## SUPPLIED INFORMATION
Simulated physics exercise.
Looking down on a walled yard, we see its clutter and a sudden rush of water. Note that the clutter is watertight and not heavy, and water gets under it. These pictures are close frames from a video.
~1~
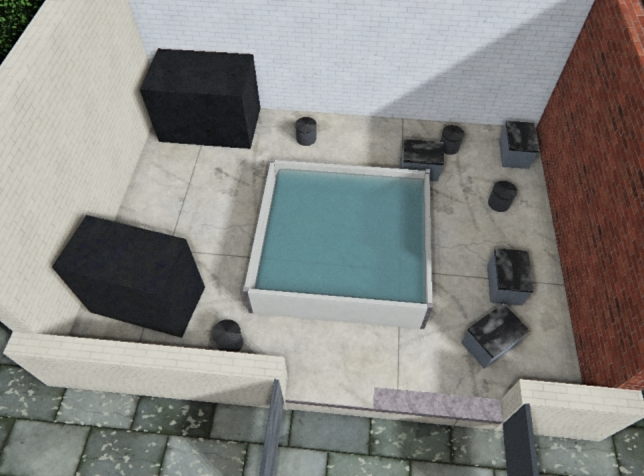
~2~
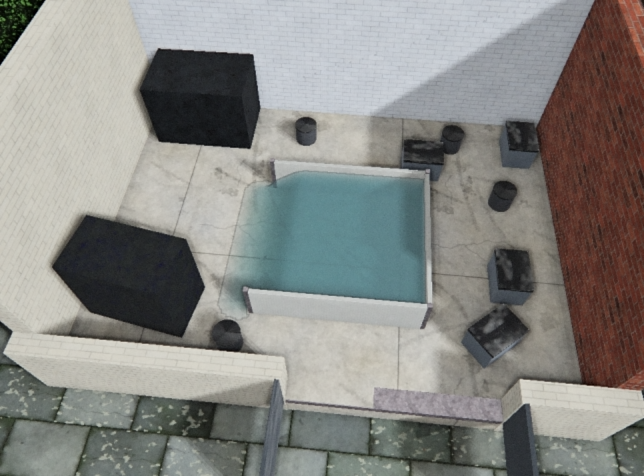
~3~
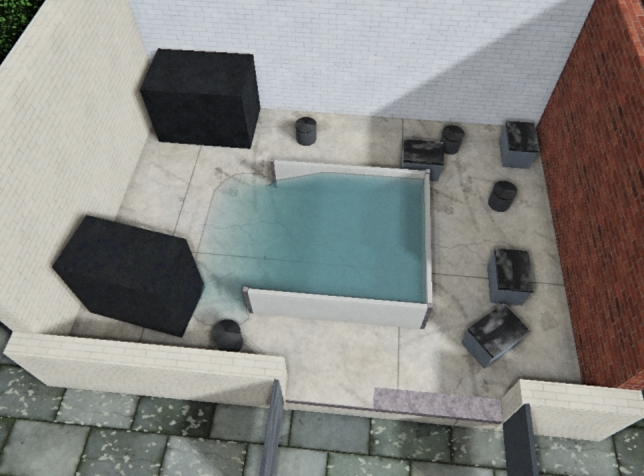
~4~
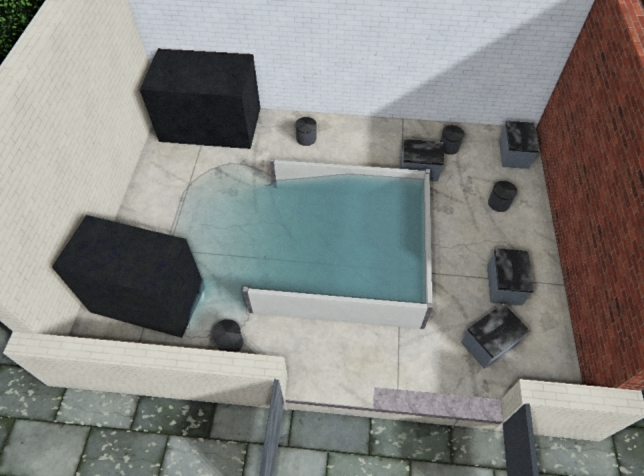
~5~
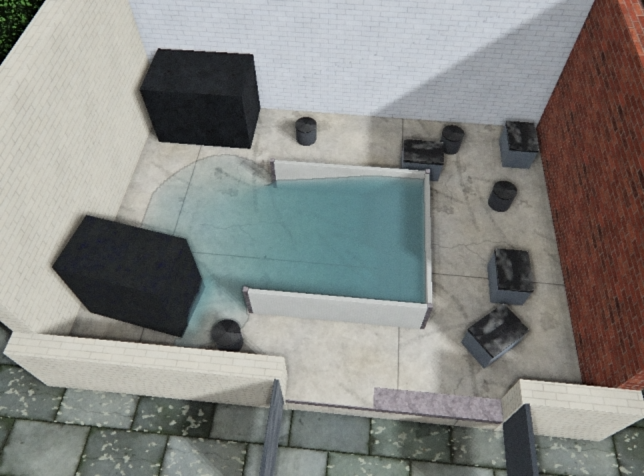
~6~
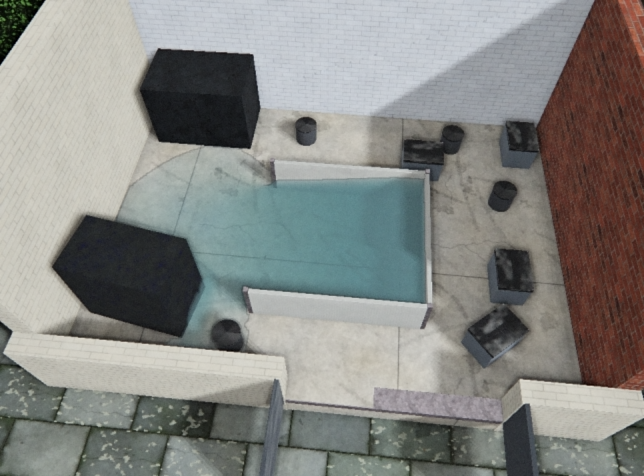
The footage shows a walled yard from above, where the left side of a raised pool opens and blue-green water spreads leftward across the pale paving, reaching a large dark block while the surrounding boxes and pails stay still.
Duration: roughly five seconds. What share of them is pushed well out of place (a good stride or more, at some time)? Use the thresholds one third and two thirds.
I'd put it between one third and two thirds.
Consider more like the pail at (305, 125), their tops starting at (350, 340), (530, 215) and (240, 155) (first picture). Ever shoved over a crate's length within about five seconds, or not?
So, in order, the copies go a long way, nowhere much, a long way.
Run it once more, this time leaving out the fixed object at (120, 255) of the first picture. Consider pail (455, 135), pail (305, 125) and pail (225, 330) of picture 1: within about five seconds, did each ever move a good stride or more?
One by one: Stayed put, got displaced, got displaced.
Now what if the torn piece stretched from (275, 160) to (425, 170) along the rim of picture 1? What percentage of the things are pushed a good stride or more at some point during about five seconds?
Close to 100 in a hundred.
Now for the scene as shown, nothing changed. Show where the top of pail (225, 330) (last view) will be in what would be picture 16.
Somewhere near (258, 314).
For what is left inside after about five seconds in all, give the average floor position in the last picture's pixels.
Roughly at (495, 217) in the last view.
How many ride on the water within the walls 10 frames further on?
In total, 1.
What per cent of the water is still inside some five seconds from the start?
Something like 98 per cent, give or take.
A moment on, 0 of 8 are well off their spots; 0 afloat.
Next, 0 of 8 are well off their spots; 1 afloat.
Later, 1 of 8 are well off their spots; 1 afloat.
In the end, 5 of 8 are well off their spots, and 5 have been at some point; 3 afloat.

## WRITTEN REQUEST
Leave out the pictures and print every line of the data exactly.

## FULL OUTPUT
Simulated physics exercise.
Looking down on a walled yard, we see its clutter and a sudden rush of water. Note that the clutter is watertight and not heavy, and water gets under it. These pictures are close frames from a video.
~1~
~2~
~3~
~4~
~5~
~6~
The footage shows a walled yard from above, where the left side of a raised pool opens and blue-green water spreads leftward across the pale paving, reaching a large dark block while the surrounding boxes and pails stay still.
Duration: roughly five seconds. What share of them is pushed well out of place (a good stride or more, at some time)? Use the thresholds one third and two thirds.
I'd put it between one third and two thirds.
Consider more like the pail at (305, 125), their tops starting at (350, 340), (530, 215) and (240, 155) (first picture). Ever shoved over a crate's length within about five seconds, or not?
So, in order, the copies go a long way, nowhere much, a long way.
Run it once more, this time leaving out the fixed object at (120, 255) of the first picture. Consider pail (455, 135), pail (305, 125) and pail (225, 330) of picture 1: within about five seconds, did each ever move a good stride or more?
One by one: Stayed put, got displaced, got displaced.
Now what if the torn piece stretched from (275, 160) to (425, 170) along the rim of picture 1? What percentage of the things are pushed a good stride or more at some point during about five seconds?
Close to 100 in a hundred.
Now for the scene as shown, nothing changed. Show where the top of pail (225, 330) (last view) will be in what would be picture 16.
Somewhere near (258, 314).
For what is left inside after about five seconds in all, give the average floor position in the last picture's pixels.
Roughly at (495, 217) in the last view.
How many ride on the water within the walls 10 frames further on?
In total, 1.
What per cent of the water is still inside some five seconds from the start?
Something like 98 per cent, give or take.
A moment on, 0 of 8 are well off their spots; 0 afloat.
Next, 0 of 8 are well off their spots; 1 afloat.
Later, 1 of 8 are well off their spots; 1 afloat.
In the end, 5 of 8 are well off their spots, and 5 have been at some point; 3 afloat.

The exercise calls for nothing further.